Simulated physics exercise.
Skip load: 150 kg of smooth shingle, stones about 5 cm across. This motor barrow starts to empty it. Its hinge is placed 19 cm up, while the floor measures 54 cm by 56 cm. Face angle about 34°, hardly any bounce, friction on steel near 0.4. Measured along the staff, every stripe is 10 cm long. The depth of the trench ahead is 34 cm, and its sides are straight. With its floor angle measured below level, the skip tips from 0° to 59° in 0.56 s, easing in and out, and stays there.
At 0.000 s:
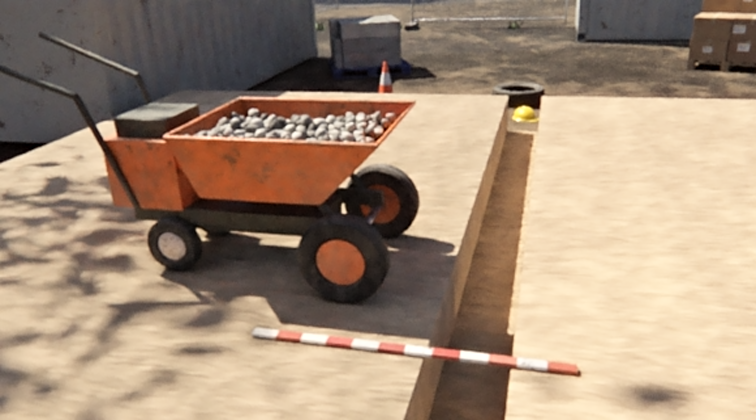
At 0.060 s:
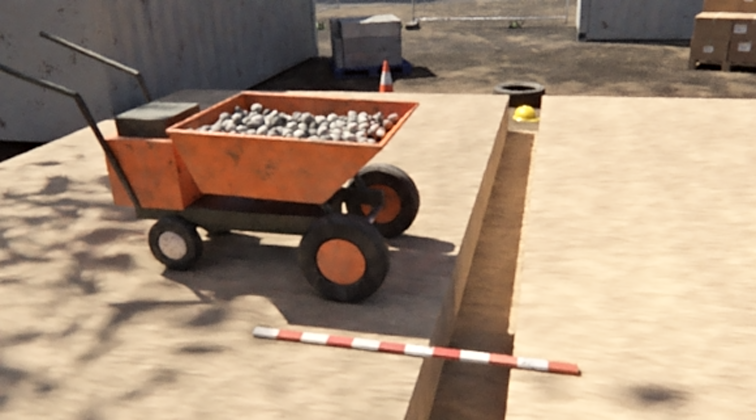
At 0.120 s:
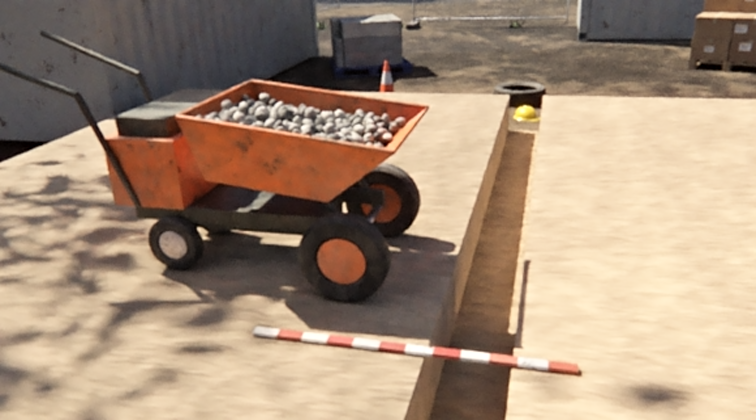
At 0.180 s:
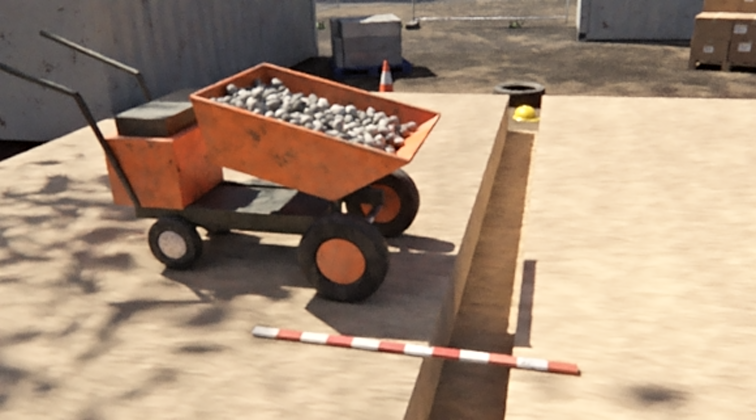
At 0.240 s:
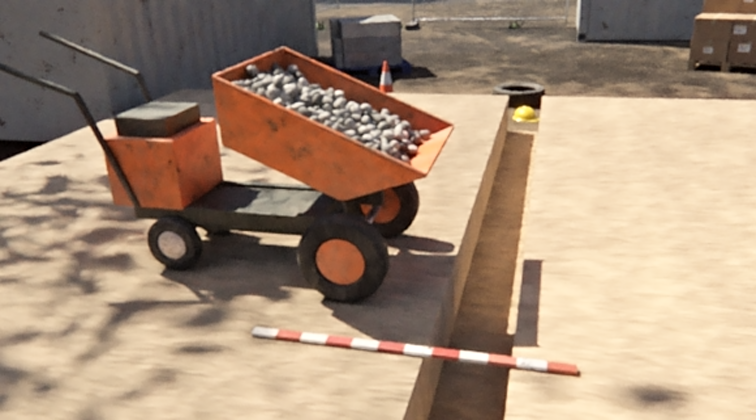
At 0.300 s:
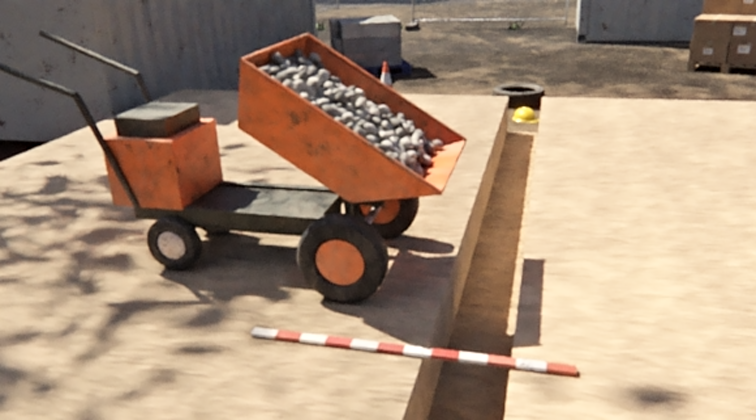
The orange skip of a motor barrow, loaded with grey stones, sits level beside a narrow straight-sided trench, a red-and-white staff lying across the gap. Its back end lifts slowly, then more quickly, tilting the skip steeply down to the right while the stones shift toward the lowered lip and the wheels stay put.
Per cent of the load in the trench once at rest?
About 33 %.
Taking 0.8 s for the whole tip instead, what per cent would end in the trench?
Trench share: Approx. 40%.
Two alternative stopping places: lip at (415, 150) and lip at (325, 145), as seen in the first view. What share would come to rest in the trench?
I'd expect close to 10 per cent at the first and 75 per cent at the second.
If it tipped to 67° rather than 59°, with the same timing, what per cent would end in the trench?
The trench would hold about 25% of it.
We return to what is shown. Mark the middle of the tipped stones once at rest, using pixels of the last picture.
About (569, 278).
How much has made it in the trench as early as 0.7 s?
Some 10 per cent.
After 0.4 s the floor is at 50°; 100 % in the skip; the foremost stones are at (450, 192).
After 0.7 s the floor is at 59°; 86 % in the skip, 10 % in the trench, 4 % past the trench; the foremost stones are at (540, 237).
After 1.0 s the floor is at 59°; 26 % in the skip, 12 % in the trench, 62 % past the trench; the foremost stones are at (727, 300).
After 3.0 s the floor is at 59°; 0 % in the skip, 33 % in the trench, 67 % past the trench; the foremost stones are past the picture's edge.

◇ ◇ ◇ ◇

Task details :: Reproduce the full listing faithfully, but do not carry over any pictures.

Response below ::
Simulated physics exercise.
Skip load: 150 kg of smooth shingle, stones about 5 cm across. This motor barrow starts to empty it. Its hinge is placed 19 cm up, while the floor measures 54 cm by 56 cm. Face angle about 34°, hardly any bounce, friction on steel near 0.4. Measured along the staff, every stripe is 10 cm long. The depth of the trench ahead is 34 cm, and its sides are straight. With its floor angle measured below level, the skip tips from 0° to 59° in 0.56 s, easing in and out, and stays there.
At 0.000 s:
At 0.060 s:
At 0.120 s:
At 0.180 s:
At 0.240 s:
At 0.300 s:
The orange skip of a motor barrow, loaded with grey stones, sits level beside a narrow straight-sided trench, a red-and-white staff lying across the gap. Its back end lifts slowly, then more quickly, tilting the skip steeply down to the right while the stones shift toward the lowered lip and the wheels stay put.
Per cent of the load in the trench once at rest?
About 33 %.
Taking 0.8 s for the whole tip instead, what per cent would end in the trench?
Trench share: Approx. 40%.
Two alternative stopping places: lip at (415, 150) and lip at (325, 145), as seen in the first view. What share would come to rest in the trench?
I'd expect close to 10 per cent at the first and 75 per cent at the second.
If it tipped to 67° rather than 59°, with the same timing, what per cent would end in the trench?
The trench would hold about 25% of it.
We return to what is shown. Mark the middle of the tipped stones once at rest, using pixels of the last picture.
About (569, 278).
How much has made it in the trench as early as 0.7 s?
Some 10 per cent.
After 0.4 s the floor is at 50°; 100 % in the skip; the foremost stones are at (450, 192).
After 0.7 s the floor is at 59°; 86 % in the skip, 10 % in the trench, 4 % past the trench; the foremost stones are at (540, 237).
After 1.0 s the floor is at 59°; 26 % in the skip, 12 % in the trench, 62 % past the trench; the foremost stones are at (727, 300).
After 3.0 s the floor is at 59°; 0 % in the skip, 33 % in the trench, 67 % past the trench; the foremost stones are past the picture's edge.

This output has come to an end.